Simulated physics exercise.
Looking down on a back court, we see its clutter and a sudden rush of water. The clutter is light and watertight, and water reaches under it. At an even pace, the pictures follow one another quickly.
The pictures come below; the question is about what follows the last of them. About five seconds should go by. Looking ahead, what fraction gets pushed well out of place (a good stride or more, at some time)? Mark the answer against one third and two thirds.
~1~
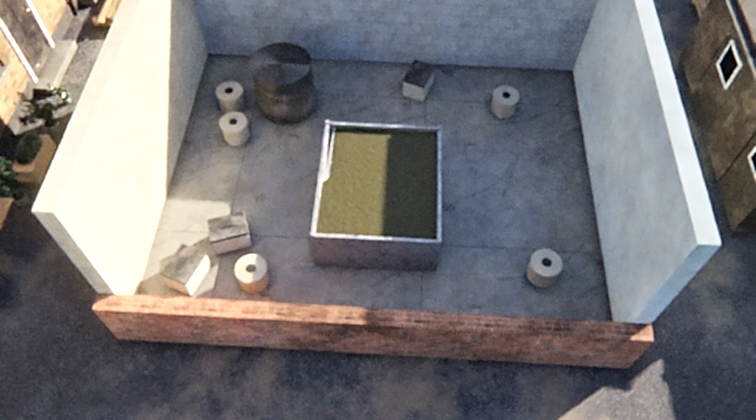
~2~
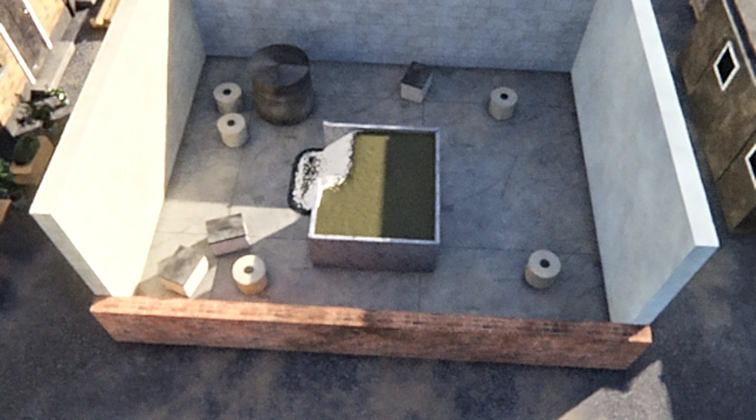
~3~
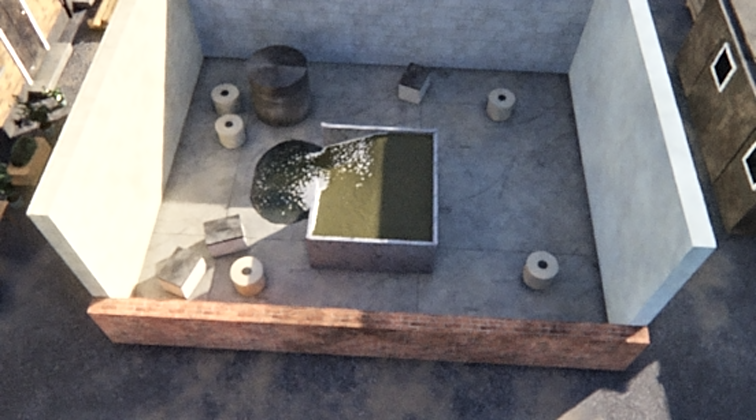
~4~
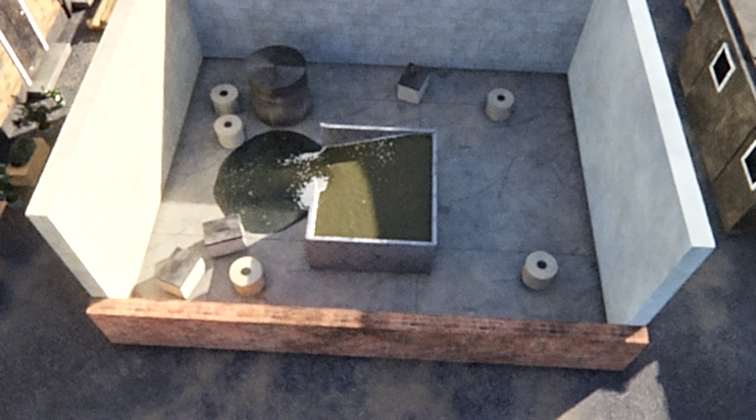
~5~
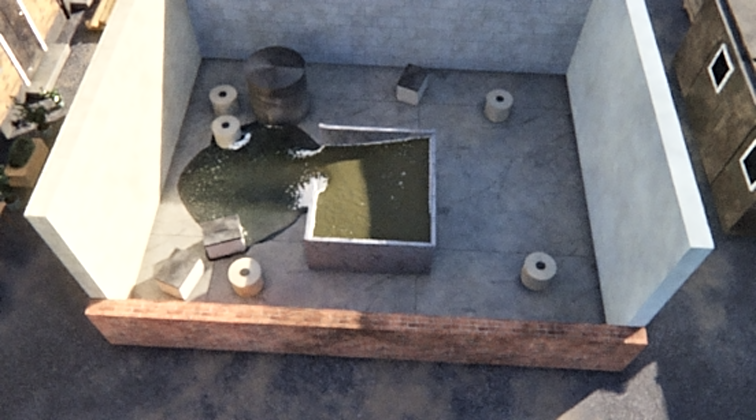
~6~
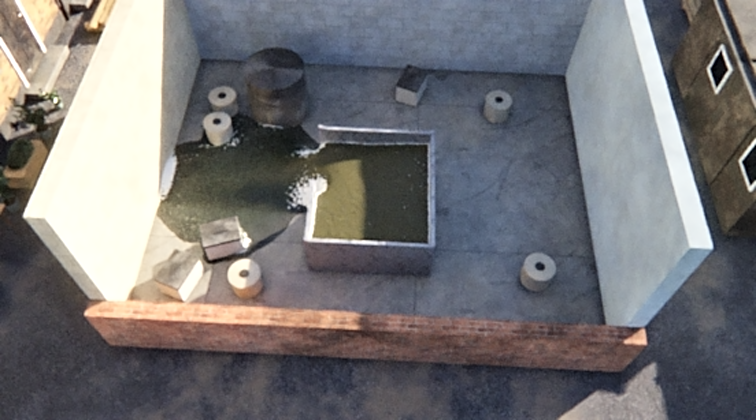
Two thirds or more of them.
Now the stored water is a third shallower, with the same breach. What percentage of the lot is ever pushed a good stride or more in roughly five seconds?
My estimate is around 60 percent.
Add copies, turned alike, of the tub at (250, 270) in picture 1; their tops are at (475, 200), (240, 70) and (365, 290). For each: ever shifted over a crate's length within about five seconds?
Per listing: Largely stays, cleared out, cleared out.
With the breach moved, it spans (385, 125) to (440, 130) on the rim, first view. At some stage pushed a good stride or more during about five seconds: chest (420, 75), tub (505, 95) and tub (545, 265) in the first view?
Each in turn, ends up that far off, ends up that far off, ends up that far off.
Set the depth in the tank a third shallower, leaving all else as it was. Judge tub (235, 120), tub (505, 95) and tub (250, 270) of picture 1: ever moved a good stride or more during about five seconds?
Taking them as listed, the first reached the mark, the second stopped before it and the third reached the mark.
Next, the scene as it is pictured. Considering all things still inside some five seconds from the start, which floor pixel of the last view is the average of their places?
On the floor of the last picture, roughly (432, 175).
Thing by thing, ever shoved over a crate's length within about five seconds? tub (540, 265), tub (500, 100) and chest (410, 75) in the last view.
Listed order gives below that mark, then past that mark, and lastly past that mark.
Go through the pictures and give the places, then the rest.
In the first picture, a tub at (233, 122), on the bottom; a chest at (227, 226) rests on the ground; 0 of 8 have shifted.
In the second picture, a tub at (231, 123), on the bottom; a chest at (225, 227), on the bottom; 0 of 8 have shifted.
In the third picture, a tub at (229, 125) rests on the ground; a chest at (223, 229), on the bottom; 0 of 8 have shifted.
In the fourth picture, a tub at (228, 125), on the bottom; a chest at (222, 229), on the bottom; 0 of 8 have shifted.
In the fifth picture, a tub at (226, 125), on the bottom; a chest at (221, 230) rests on the ground; 0 of 8 have shifted.
In the sixth picture, a tub at (217, 122), on the bottom, close to its start; a chest at (220, 231), on the bottom; 1 of 8 have shifted.
A moment on, 1 of 8 are well off their spots; 1 afloat.
Next, 2 of 8 are well off their spots; 1 afloat.
Later, 4 of 8 are well off their spots; 4 afloat.
In the end, 7 of 8 are well off their spots, and 7 have been at some point; 5 afloat.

* [INSTRUCTIONS FOR THE TASK]: Copy each line of the listing that holds the word "Looking".

* [TASK RESULT]:
Looking down on a back court, we see its clutter and a sudden rush of water. The clutter is light and watertight, and water reaches under it. At an even pace, the pictures follow one another quickly.
The pictures come below; the question is about what follows the last of them. About five seconds should go by. Looking ahead, what fraction gets pushed well out of place (a good stride or more, at some time)? Mark the answer against one third and two thirds.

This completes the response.